---------- DATA SECTION
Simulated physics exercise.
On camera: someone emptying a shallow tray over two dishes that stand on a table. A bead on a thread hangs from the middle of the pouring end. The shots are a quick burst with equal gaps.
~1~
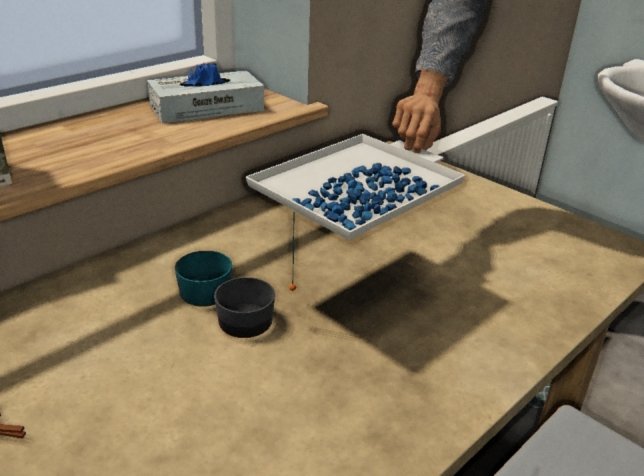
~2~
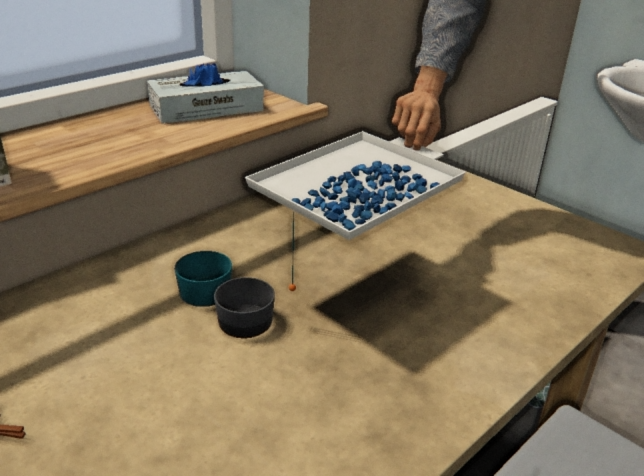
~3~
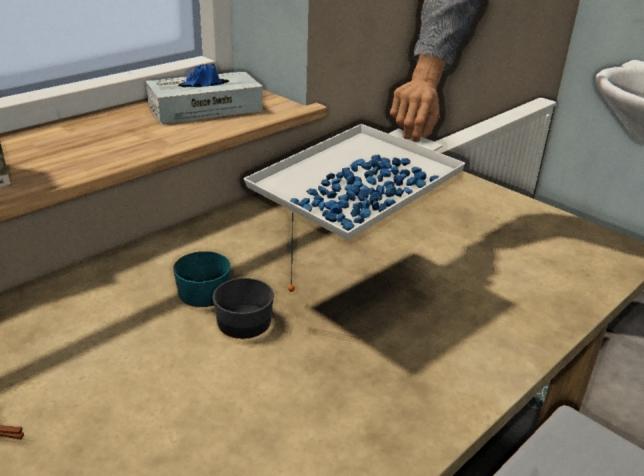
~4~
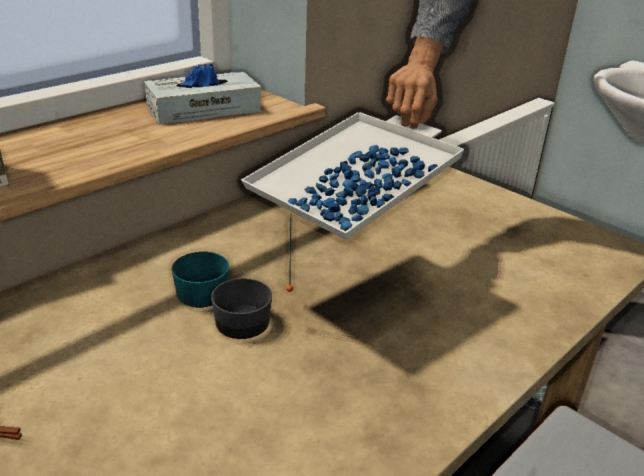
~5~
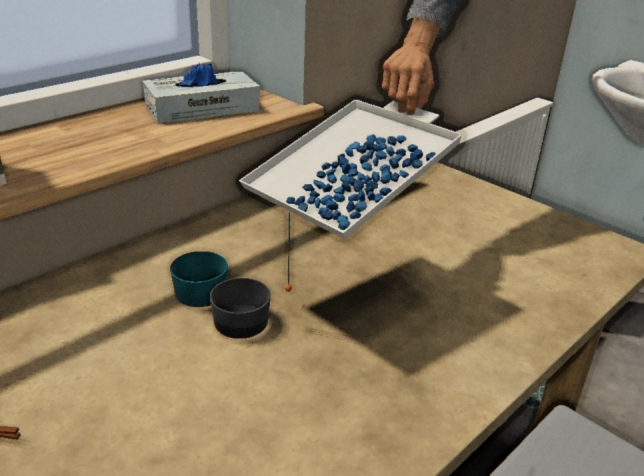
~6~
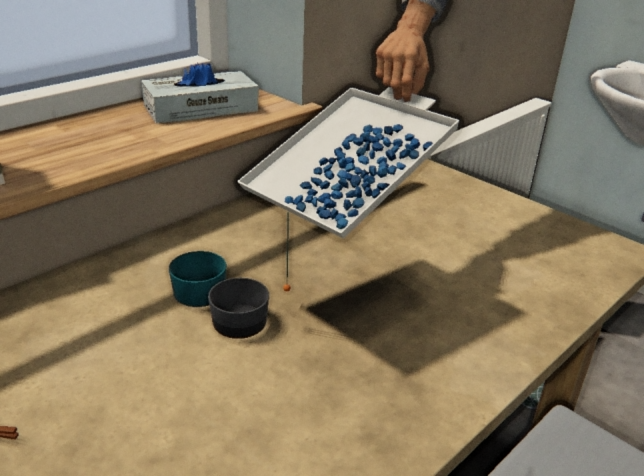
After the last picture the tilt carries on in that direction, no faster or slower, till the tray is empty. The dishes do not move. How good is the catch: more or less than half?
They take less than half between them.
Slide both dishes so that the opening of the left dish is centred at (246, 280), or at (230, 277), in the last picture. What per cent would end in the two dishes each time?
About 40 and 50 per cent.
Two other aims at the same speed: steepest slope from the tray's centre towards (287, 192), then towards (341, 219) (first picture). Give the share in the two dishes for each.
Roughly 50 per cent, and 0 per cent.
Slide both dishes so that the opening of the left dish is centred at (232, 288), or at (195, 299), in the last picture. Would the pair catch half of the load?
In turn: Above a half; below a half.
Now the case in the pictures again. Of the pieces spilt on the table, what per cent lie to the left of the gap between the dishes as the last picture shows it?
Near 20 %.
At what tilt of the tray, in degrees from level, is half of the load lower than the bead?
At some 105 degrees.
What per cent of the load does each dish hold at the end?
About: Left dish 0, right dish 40 per cent.
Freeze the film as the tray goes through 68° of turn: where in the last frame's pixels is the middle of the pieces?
Near (299, 196).
Soon after the last picture, tray tipped steeply; nearly all on the tray; a stray few in the air.
A little later, tray tipped past a quarter turn; a stray few on the tray; about a quarter in the right dish; about a third outside both; about a third in the air.
Later still, tray tipped past a quarter turn; about a third in the right dish; about two thirds outside both.
At rest, tray tipped past a quarter turn; about a third in the right dish; none in the left dish; about two thirds outside both.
--------------------
WORK INSTRUCTIONS:
Write out every line above exactly as it is, leaving out the pictures.

CORRECT RESULT:
Simulated physics exercise.
On camera: someone emptying a shallow tray over two dishes that stand on a table. A bead on a thread hangs from the middle of the pouring end. The shots are a quick burst with equal gaps.
~1~
~2~
~3~
~4~
~5~
~6~
After the last picture the tilt carries on in that direction, no faster or slower, till the tray is empty. The dishes do not move. How good is the catch: more or less than half?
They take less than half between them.
Slide both dishes so that the opening of the left dish is centred at (246, 280), or at (230, 277), in the last picture. What per cent would end in the two dishes each time?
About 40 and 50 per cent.
Two other aims at the same speed: steepest slope from the tray's centre towards (287, 192), then towards (341, 219) (first picture). Give the share in the two dishes for each.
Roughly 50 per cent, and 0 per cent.
Slide both dishes so that the opening of the left dish is centred at (232, 288), or at (195, 299), in the last picture. Would the pair catch half of the load?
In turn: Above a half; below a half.
Now the case in the pictures again. Of the pieces spilt on the table, what per cent lie to the left of the gap between the dishes as the last picture shows it?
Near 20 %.
At what tilt of the tray, in degrees from level, is half of the load lower than the bead?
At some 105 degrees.
What per cent of the load does each dish hold at the end?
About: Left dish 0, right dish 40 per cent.
Freeze the film as the tray goes through 68° of turn: where in the last frame's pixels is the middle of the pieces?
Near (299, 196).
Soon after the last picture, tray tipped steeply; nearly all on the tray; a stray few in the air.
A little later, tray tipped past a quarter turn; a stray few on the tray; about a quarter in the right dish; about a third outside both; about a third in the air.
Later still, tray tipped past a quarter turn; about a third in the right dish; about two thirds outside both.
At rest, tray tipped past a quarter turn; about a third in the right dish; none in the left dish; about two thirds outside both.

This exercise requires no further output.